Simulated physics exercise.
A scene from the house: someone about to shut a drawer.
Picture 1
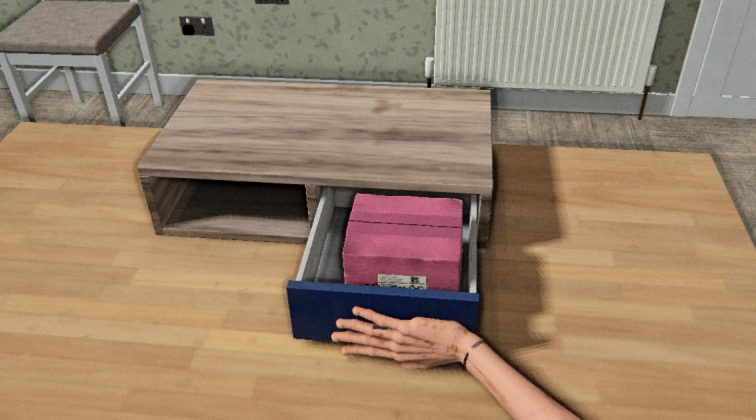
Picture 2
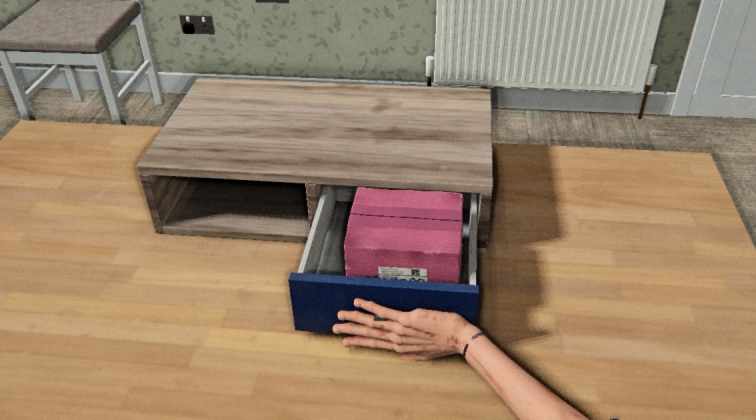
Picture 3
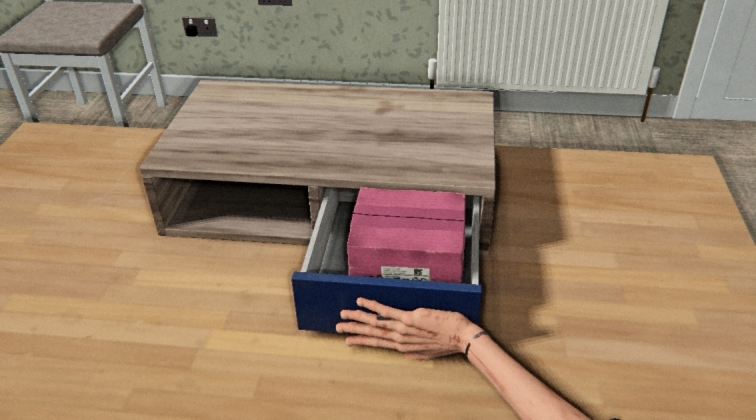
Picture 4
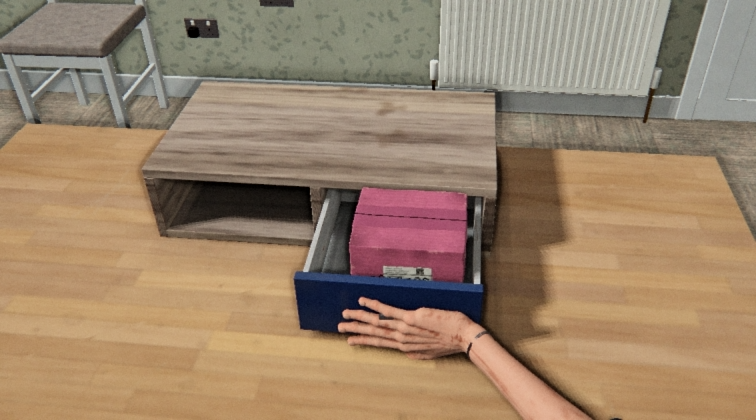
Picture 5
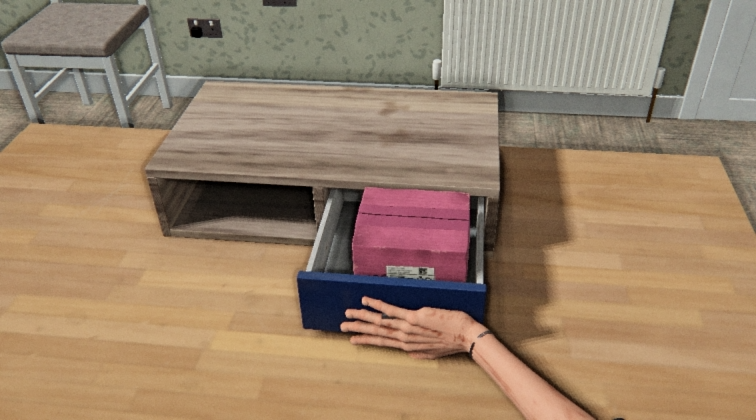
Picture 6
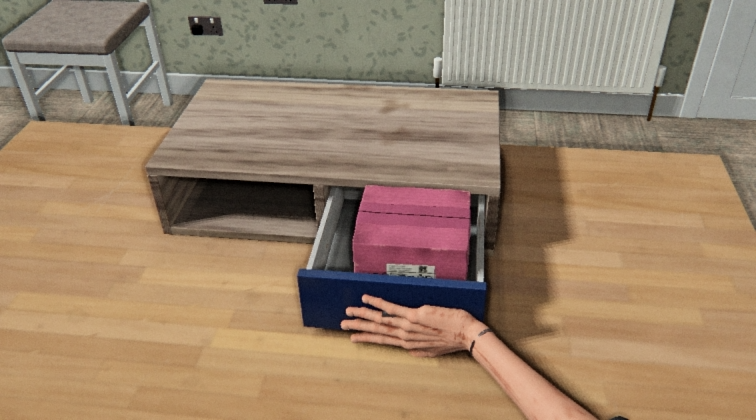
Blue-fronted drawer holding a pink box sliding slightly inward on a wooden chest, a hand resting against its front.
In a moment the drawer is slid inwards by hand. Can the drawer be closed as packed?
As it turns out, the drawer sticks partway.
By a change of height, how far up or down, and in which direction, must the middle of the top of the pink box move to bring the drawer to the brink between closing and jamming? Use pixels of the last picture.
12 pixels down.
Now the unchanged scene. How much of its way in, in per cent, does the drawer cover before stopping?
About 25 per cent of the way in.
Then, 0.24 s past the last view, drawer starting in.
Finally, the drawer will not close.
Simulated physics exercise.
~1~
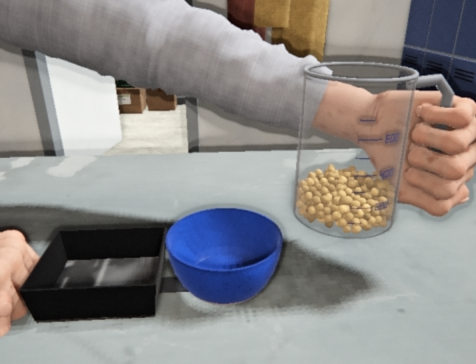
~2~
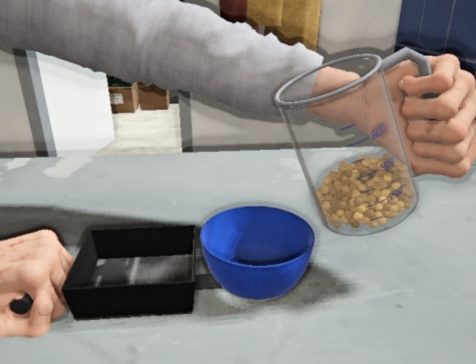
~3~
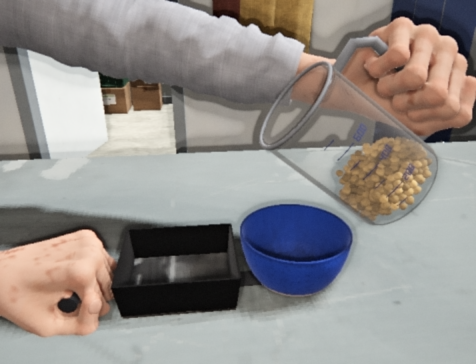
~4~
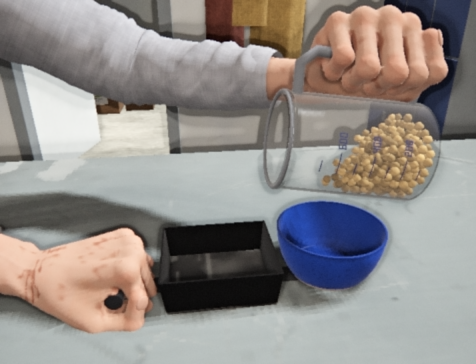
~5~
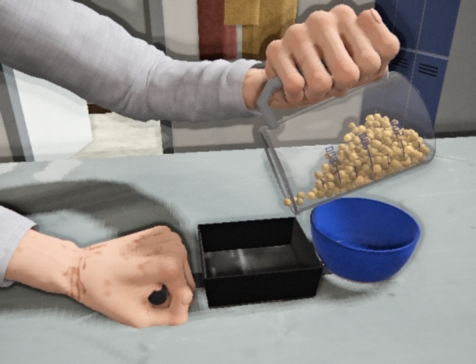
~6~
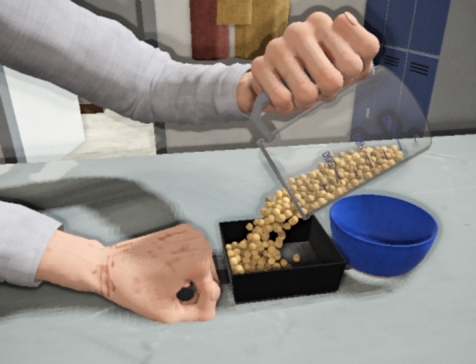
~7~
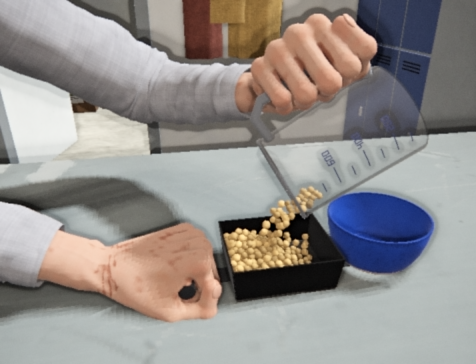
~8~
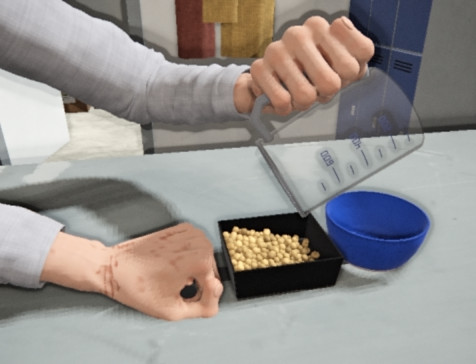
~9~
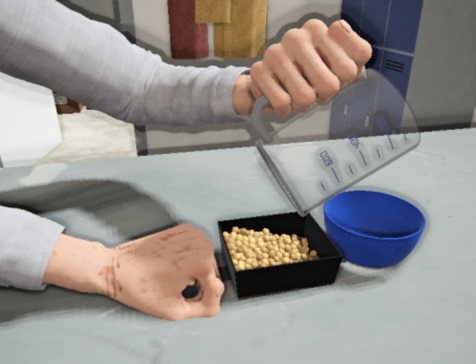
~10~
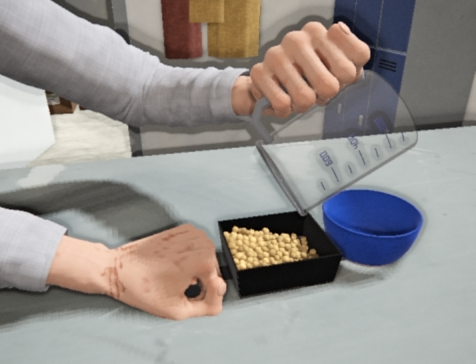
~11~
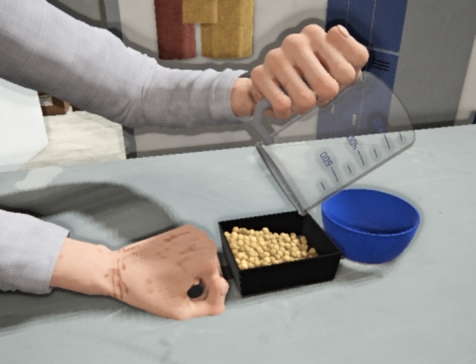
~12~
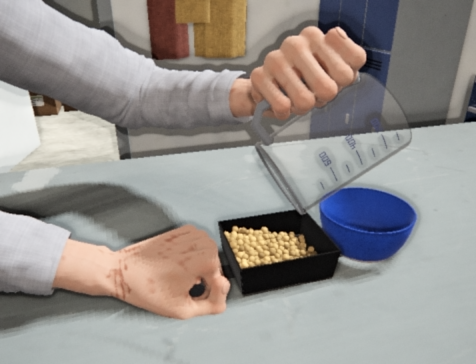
Chickpeas pouring from a tilting clear jug into a black tin as a hand slides it right, the blue bowl staying empty.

================================

### EXERCISE:
Leave the pictures out and print the records above exactly as they stand.

### RESULT OF THIS EXERCISE:
Simulated physics exercise.
A scene from the house: someone about to shut a drawer.
Picture 1
Picture 2
Picture 3
Picture 4
Picture 5
Picture 6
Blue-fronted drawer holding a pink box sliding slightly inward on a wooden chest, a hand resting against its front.
In a moment the drawer is slid inwards by hand. Can the drawer be closed as packed?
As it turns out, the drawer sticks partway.
By a change of height, how far up or down, and in which direction, must the middle of the top of the pink box move to bring the drawer to the brink between closing and jamming? Use pixels of the last picture.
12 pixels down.
Now the unchanged scene. How much of its way in, in per cent, does the drawer cover before stopping?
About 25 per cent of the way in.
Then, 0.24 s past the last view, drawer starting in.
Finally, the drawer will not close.
Simulated physics exercise.
~1~
~2~
~3~
~4~
~5~
~6~
~7~
~8~
~9~
~10~
~11~
~12~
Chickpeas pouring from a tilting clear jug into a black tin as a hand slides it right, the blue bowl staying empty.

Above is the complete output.